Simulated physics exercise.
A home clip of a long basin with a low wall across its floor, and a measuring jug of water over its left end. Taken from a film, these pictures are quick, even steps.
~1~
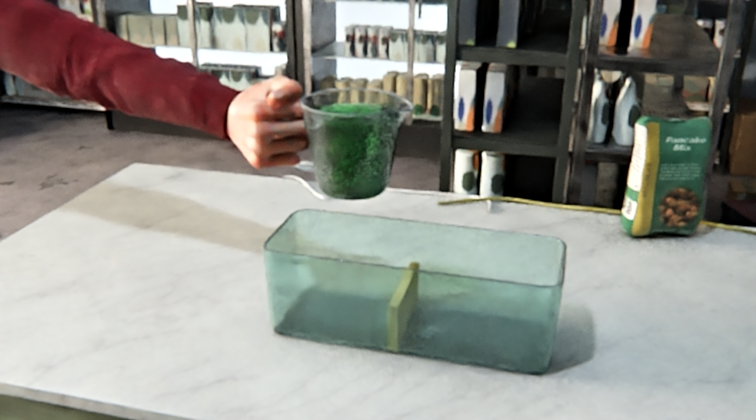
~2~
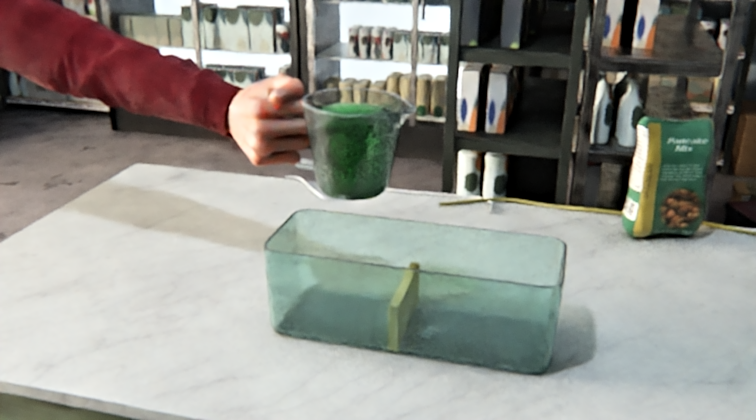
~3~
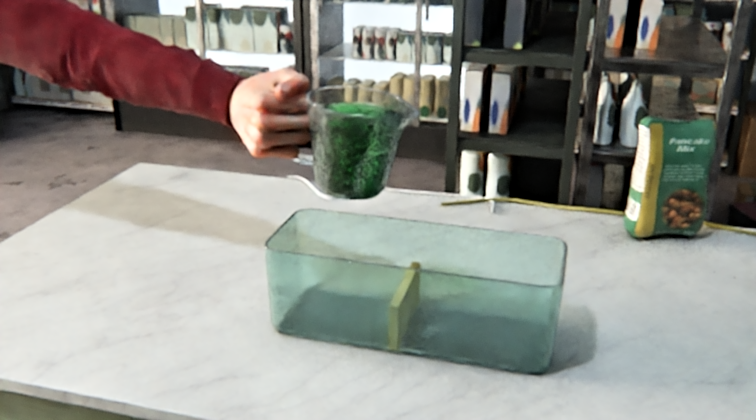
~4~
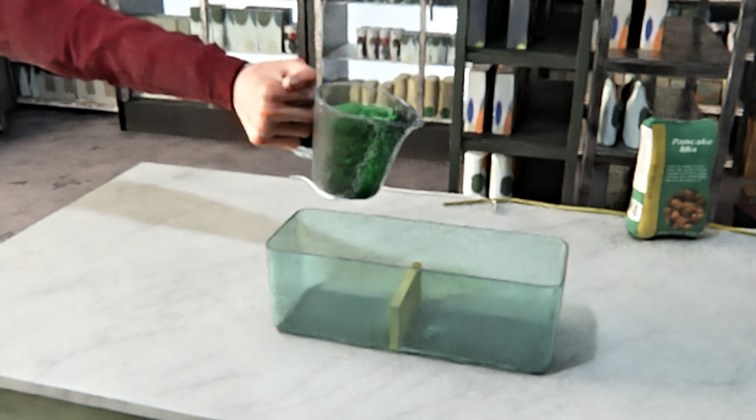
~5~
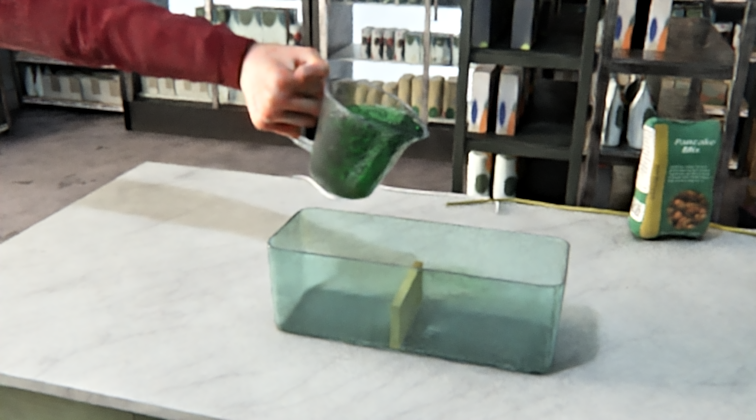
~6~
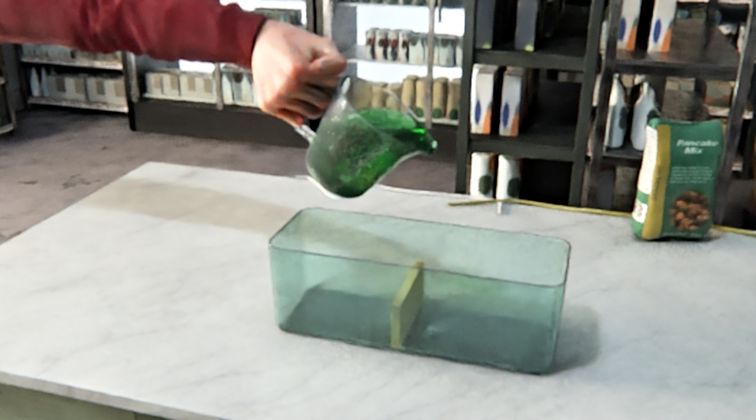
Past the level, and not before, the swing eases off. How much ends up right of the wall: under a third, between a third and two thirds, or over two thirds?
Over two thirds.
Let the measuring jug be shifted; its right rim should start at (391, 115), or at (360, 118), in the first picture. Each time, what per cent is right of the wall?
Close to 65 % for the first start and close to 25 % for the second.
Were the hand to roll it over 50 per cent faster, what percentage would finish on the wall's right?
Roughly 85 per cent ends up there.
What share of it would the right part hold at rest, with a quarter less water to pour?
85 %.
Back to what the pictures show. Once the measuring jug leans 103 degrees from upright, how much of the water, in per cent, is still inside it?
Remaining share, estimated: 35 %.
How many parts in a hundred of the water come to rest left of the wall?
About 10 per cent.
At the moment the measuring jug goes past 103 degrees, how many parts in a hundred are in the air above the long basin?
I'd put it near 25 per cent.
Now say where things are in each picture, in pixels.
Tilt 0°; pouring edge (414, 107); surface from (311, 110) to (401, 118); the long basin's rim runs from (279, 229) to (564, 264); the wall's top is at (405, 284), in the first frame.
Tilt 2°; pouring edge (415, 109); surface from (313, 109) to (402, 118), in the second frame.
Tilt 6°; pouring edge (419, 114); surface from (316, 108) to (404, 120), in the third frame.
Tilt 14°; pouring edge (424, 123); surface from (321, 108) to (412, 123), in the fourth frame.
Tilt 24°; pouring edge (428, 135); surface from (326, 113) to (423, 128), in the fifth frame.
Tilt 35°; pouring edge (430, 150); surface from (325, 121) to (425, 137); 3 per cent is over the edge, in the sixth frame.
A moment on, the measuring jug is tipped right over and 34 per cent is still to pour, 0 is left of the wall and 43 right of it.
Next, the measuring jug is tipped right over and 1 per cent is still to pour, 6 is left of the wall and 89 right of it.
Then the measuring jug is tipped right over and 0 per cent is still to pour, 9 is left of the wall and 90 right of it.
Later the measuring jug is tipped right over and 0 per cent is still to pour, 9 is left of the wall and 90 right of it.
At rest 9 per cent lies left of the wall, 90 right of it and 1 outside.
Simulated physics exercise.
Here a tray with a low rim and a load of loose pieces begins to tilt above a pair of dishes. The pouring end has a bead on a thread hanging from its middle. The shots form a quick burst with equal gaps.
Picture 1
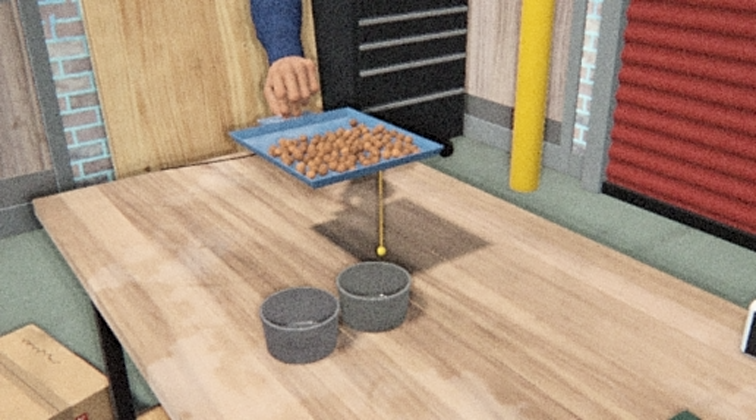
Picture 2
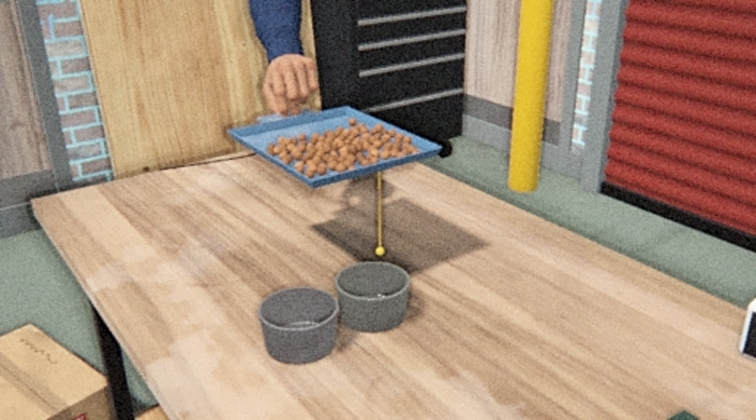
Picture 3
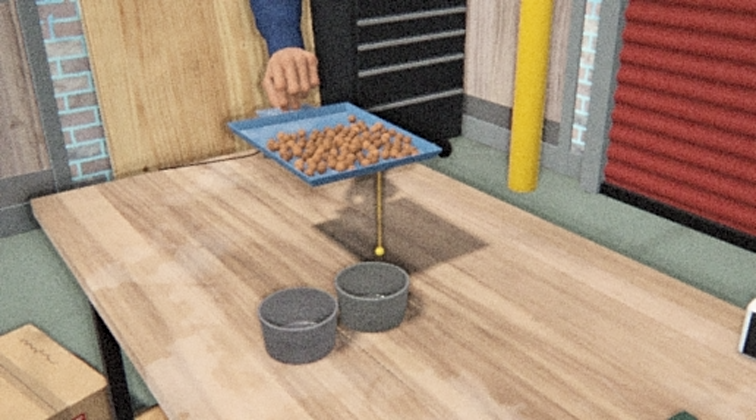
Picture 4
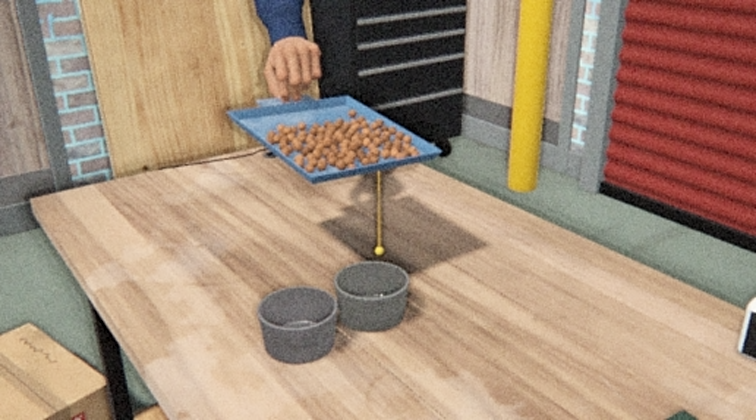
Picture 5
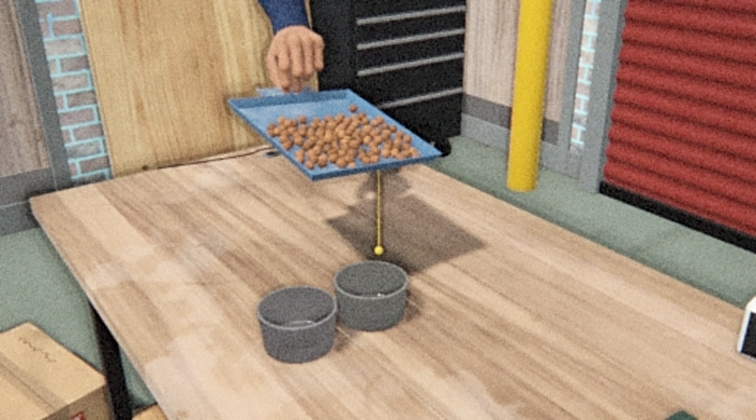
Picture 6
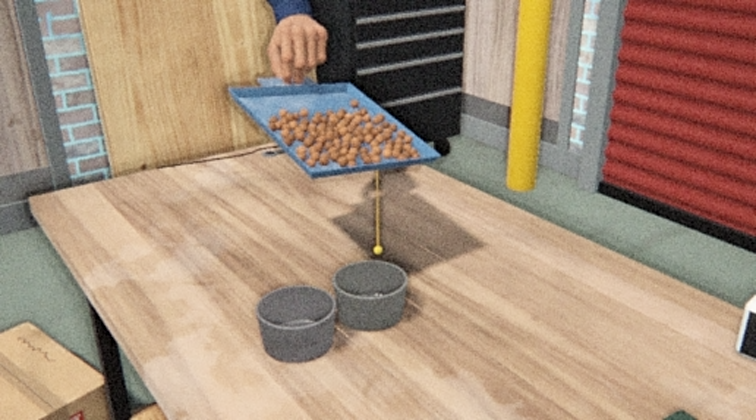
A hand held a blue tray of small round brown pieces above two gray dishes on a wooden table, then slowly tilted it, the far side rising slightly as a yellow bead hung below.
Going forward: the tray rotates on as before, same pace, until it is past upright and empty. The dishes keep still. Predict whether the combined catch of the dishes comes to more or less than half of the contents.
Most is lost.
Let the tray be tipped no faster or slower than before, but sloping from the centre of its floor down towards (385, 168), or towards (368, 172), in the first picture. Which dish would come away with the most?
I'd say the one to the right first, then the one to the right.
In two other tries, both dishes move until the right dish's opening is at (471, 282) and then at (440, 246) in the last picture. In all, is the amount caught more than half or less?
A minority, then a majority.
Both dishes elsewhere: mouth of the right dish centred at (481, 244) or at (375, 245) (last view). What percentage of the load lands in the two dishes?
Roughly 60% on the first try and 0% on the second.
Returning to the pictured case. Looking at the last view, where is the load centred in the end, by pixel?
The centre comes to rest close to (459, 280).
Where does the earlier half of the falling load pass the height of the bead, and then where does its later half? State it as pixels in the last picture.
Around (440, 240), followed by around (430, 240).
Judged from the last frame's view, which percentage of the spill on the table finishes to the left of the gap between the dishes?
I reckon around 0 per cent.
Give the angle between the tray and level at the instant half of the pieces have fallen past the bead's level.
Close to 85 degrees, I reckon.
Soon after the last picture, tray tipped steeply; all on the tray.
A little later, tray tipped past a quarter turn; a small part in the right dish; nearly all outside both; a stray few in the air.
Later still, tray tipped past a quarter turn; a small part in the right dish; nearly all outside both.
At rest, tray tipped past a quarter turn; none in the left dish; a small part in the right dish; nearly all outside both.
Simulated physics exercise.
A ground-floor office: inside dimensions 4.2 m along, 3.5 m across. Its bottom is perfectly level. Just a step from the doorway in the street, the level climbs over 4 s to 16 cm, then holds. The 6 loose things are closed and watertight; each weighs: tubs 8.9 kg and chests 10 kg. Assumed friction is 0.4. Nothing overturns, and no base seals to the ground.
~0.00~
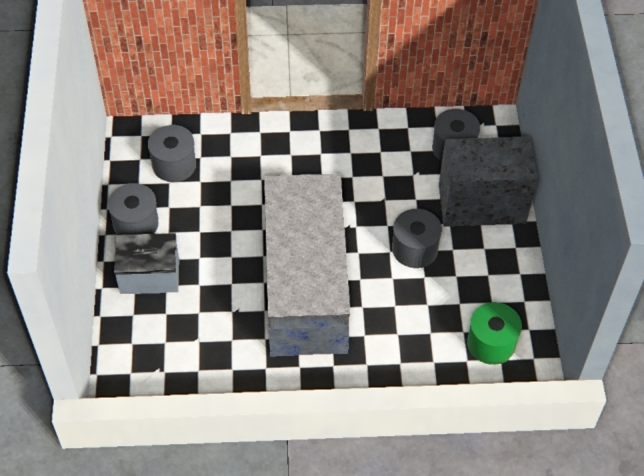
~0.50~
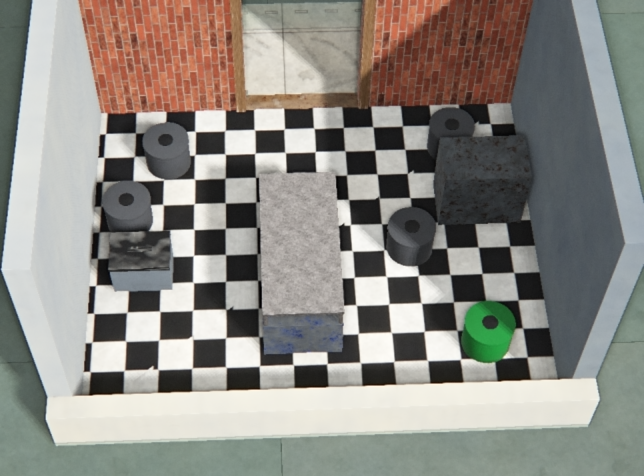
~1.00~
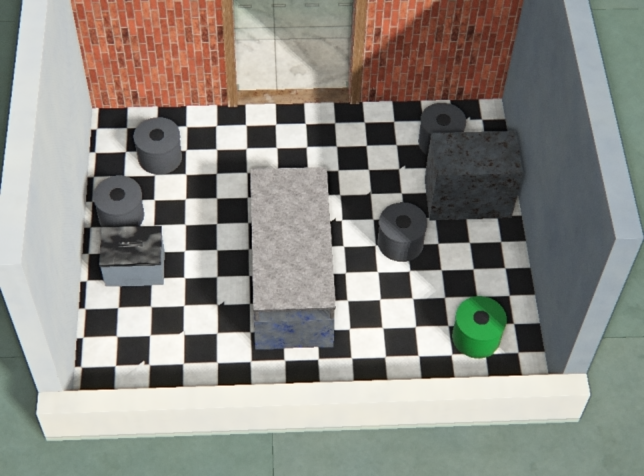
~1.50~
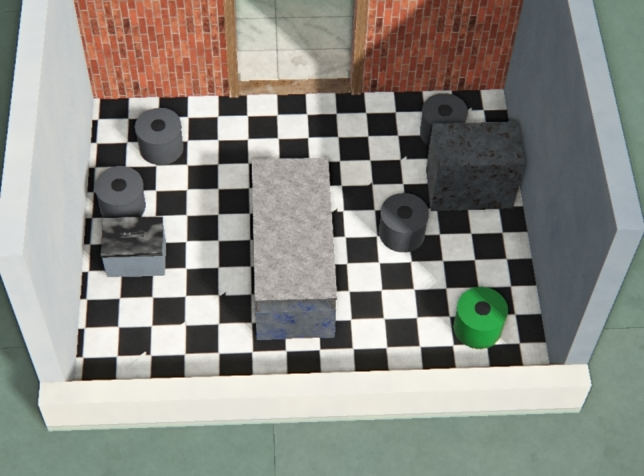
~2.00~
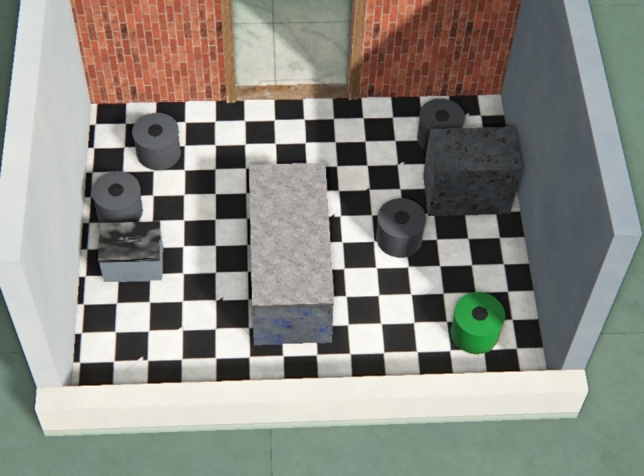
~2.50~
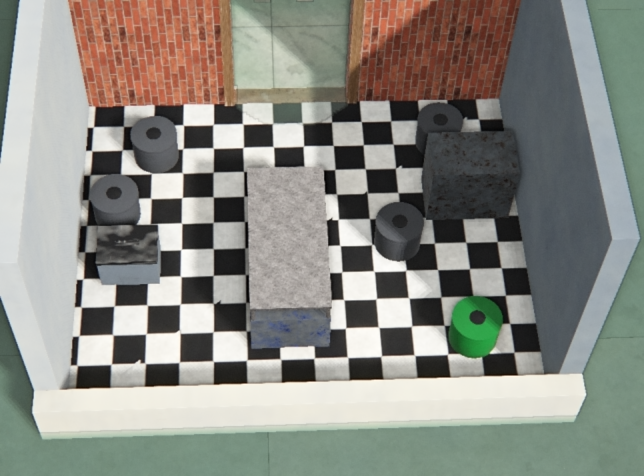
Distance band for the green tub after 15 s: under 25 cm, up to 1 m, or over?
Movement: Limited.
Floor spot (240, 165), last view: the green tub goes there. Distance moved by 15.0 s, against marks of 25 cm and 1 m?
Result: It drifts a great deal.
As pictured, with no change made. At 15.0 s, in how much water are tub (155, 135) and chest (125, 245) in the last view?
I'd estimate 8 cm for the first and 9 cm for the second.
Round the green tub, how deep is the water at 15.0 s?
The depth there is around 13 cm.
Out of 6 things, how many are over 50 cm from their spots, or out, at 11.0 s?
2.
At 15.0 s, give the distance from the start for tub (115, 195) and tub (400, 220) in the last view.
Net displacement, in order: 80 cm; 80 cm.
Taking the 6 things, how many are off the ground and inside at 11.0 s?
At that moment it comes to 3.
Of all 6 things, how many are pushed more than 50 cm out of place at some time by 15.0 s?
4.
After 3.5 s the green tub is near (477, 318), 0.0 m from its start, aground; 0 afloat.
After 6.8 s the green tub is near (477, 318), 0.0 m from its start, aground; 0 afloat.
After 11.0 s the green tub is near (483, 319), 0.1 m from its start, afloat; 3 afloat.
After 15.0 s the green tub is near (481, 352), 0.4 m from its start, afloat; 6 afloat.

★ ★ ★ ★ ★

**AIM**: Quote the material exactly. Pictures stay out.

**EXERCISE RESULT**:
Simulated physics exercise.
A home clip of a long basin with a low wall across its floor, and a measuring jug of water over its left end. Taken from a film, these pictures are quick, even steps.
~1~
~2~
~3~
~4~
~5~
~6~
Past the level, and not before, the swing eases off. How much ends up right of the wall: under a third, between a third and two thirds, or over two thirds?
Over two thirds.
Let the measuring jug be shifted; its right rim should start at (391, 115), or at (360, 118), in the first picture. Each time, what per cent is right of the wall?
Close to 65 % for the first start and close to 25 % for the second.
Were the hand to roll it over 50 per cent faster, what percentage would finish on the wall's right?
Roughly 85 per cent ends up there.
What share of it would the right part hold at rest, with a quarter less water to pour?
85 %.
Back to what the pictures show. Once the measuring jug leans 103 degrees from upright, how much of the water, in per cent, is still inside it?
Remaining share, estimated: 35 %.
How many parts in a hundred of the water come to rest left of the wall?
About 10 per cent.
At the moment the measuring jug goes past 103 degrees, how many parts in a hundred are in the air above the long basin?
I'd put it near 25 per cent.
Now say where things are in each picture, in pixels.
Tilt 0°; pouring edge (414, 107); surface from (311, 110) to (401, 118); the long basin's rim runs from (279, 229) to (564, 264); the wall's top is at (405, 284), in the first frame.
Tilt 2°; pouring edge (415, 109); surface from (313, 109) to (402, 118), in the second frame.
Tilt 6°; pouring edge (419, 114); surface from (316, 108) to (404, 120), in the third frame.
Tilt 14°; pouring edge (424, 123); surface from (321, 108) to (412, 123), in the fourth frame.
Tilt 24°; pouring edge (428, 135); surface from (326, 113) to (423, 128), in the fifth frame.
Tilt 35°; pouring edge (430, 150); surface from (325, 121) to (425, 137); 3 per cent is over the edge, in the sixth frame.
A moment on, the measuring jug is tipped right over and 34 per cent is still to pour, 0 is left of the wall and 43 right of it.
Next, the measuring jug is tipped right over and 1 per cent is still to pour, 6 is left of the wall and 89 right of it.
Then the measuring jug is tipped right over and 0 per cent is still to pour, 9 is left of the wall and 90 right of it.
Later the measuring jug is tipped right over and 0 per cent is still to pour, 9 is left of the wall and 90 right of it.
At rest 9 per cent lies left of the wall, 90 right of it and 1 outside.
Simulated physics exercise.
Here a tray with a low rim and a load of loose pieces begins to tilt above a pair of dishes. The pouring end has a bead on a thread hanging from its middle. The shots form a quick burst with equal gaps.
Picture 1
Picture 2
Picture 3
Picture 4
Picture 5
Picture 6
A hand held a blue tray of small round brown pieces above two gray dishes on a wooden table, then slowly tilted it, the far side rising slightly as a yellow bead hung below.
Going forward: the tray rotates on as before, same pace, until it is past upright and empty. The dishes keep still. Predict whether the combined catch of the dishes comes to more or less than half of the contents.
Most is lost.
Let the tray be tipped no faster or slower than before, but sloping from the centre of its floor down towards (385, 168), or towards (368, 172), in the first picture. Which dish would come away with the most?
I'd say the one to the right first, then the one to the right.
In two other tries, both dishes move until the right dish's opening is at (471, 282) and then at (440, 246) in the last picture. In all, is the amount caught more than half or less?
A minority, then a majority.
Both dishes elsewhere: mouth of the right dish centred at (481, 244) or at (375, 245) (last view). What percentage of the load lands in the two dishes?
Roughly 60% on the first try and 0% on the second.
Returning to the pictured case. Looking at the last view, where is the load centred in the end, by pixel?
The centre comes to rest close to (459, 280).
Where does the earlier half of the falling load pass the height of the bead, and then where does its later half? State it as pixels in the last picture.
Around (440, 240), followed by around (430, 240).
Judged from the last frame's view, which percentage of the spill on the table finishes to the left of the gap between the dishes?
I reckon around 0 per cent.
Give the angle between the tray and level at the instant half of the pieces have fallen past the bead's level.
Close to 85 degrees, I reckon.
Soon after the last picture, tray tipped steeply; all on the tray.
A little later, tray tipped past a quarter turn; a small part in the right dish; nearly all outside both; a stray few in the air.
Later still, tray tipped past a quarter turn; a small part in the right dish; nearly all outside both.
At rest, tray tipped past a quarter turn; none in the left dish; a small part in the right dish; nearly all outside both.
Simulated physics exercise.
A ground-floor office: inside dimensions 4.2 m along, 3.5 m across. Its bottom is perfectly level. Just a step from the doorway in the street, the level climbs over 4 s to 16 cm, then holds. The 6 loose things are closed and watertight; each weighs: tubs 8.9 kg and chests 10 kg. Assumed friction is 0.4. Nothing overturns, and no base seals to the ground.
~0.00~
~0.50~
~1.00~
~1.50~
~2.00~
~2.50~
Distance band for the green tub after 15 s: under 25 cm, up to 1 m, or over?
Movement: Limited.
Floor spot (240, 165), last view: the green tub goes there. Distance moved by 15.0 s, against marks of 25 cm and 1 m?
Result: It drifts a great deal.
As pictured, with no change made. At 15.0 s, in how much water are tub (155, 135) and chest (125, 245) in the last view?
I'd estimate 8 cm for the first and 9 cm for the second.
Round the green tub, how deep is the water at 15.0 s?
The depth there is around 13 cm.
Out of 6 things, how many are over 50 cm from their spots, or out, at 11.0 s?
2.
At 15.0 s, give the distance from the start for tub (115, 195) and tub (400, 220) in the last view.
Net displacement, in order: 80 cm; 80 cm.
Taking the 6 things, how many are off the ground and inside at 11.0 s?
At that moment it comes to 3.
Of all 6 things, how many are pushed more than 50 cm out of place at some time by 15.0 s?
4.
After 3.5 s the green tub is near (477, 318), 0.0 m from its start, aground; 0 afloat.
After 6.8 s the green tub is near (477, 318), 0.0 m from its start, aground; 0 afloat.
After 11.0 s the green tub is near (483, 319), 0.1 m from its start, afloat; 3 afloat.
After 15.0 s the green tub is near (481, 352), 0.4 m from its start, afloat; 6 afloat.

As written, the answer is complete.